__TASK INSTRUCTIONS__
Transcribe every line exactly and omit anything that is a picture.

__DATA PROVIDED__
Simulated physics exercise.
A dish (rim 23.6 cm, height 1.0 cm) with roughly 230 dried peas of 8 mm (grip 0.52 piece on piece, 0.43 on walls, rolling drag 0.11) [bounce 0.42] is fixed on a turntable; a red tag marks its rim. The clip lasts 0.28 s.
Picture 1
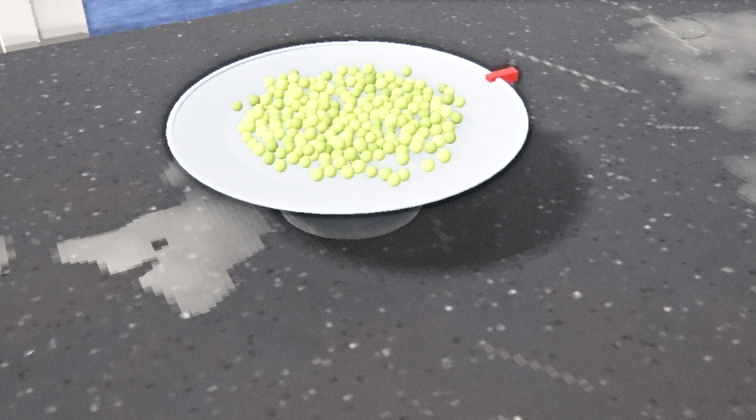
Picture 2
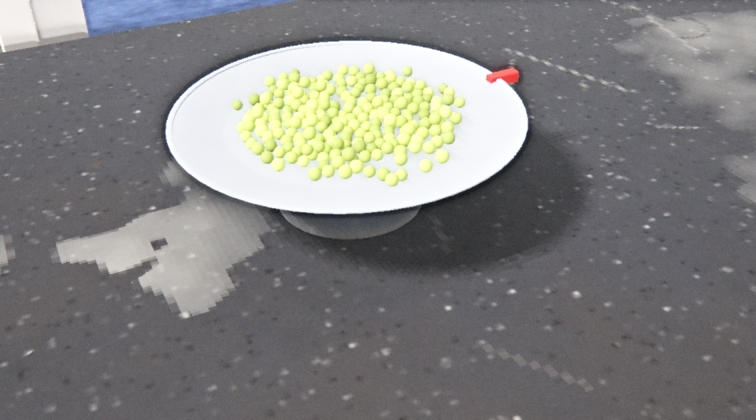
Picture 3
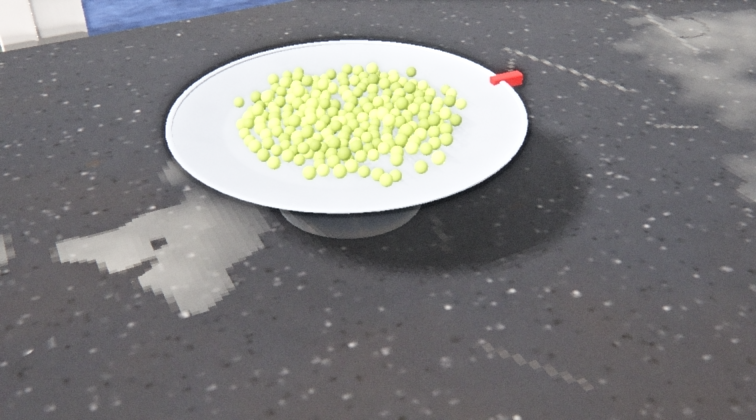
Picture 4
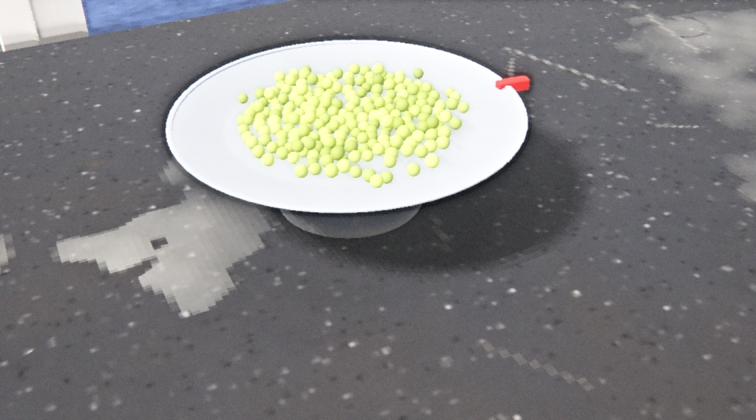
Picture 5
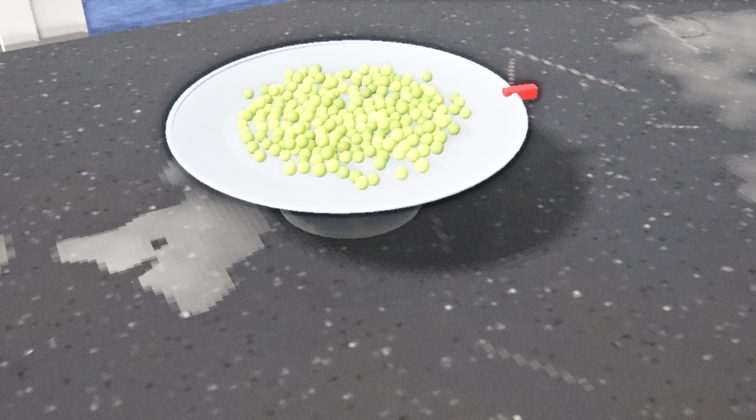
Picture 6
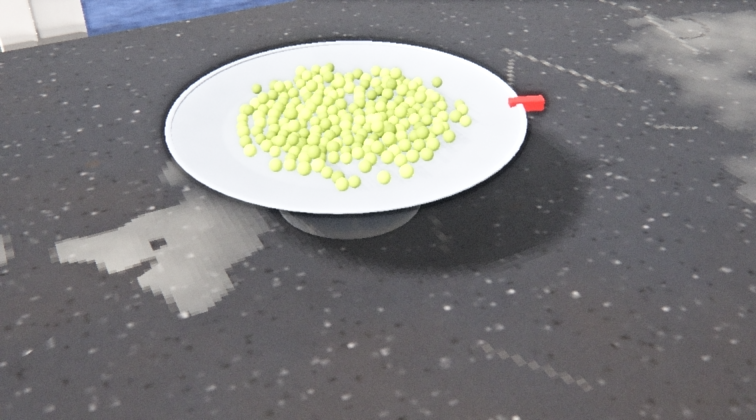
A white dish of small green peas turns slowly clockwise on a dark speckled surface.
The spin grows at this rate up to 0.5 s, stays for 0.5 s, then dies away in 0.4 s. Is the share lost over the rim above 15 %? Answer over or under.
Share that leaves it, set against 15 %: Under.
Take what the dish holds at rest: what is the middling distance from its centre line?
Roughly 6.0 cm.
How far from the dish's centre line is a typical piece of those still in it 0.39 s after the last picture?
About 5.5 cm.
Then, 0.39 s after the last picture, dish 100 %; middle of the pieces not yet landed near (345, 116).
Then, 0.71 s after the last picture, dish 100 %; middle of the pieces not yet landed near (346, 114).
Then, 0.99 s after the last picture, dish 100 %; middle of the pieces not yet landed near (348, 114).
Then, 1.27 s after the last picture, dish 100 %; middle of the pieces not yet landed near (348, 114).
In the end, dish 100 %.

__EXERCISE SOLUTION__
Simulated physics exercise.
A dish (rim 23.6 cm, height 1.0 cm) with roughly 230 dried peas of 8 mm (grip 0.52 piece on piece, 0.43 on walls, rolling drag 0.11) [bounce 0.42] is fixed on a turntable; a red tag marks its rim. The clip lasts 0.28 s.
Picture 1
Picture 2
Picture 3
Picture 4
Picture 5
Picture 6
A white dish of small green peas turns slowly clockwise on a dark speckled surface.
The spin grows at this rate up to 0.5 s, stays for 0.5 s, then dies away in 0.4 s. Is the share lost over the rim above 15 %? Answer over or under.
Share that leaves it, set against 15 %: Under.
Take what the dish holds at rest: what is the middling distance from its centre line?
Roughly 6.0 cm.
How far from the dish's centre line is a typical piece of those still in it 0.39 s after the last picture?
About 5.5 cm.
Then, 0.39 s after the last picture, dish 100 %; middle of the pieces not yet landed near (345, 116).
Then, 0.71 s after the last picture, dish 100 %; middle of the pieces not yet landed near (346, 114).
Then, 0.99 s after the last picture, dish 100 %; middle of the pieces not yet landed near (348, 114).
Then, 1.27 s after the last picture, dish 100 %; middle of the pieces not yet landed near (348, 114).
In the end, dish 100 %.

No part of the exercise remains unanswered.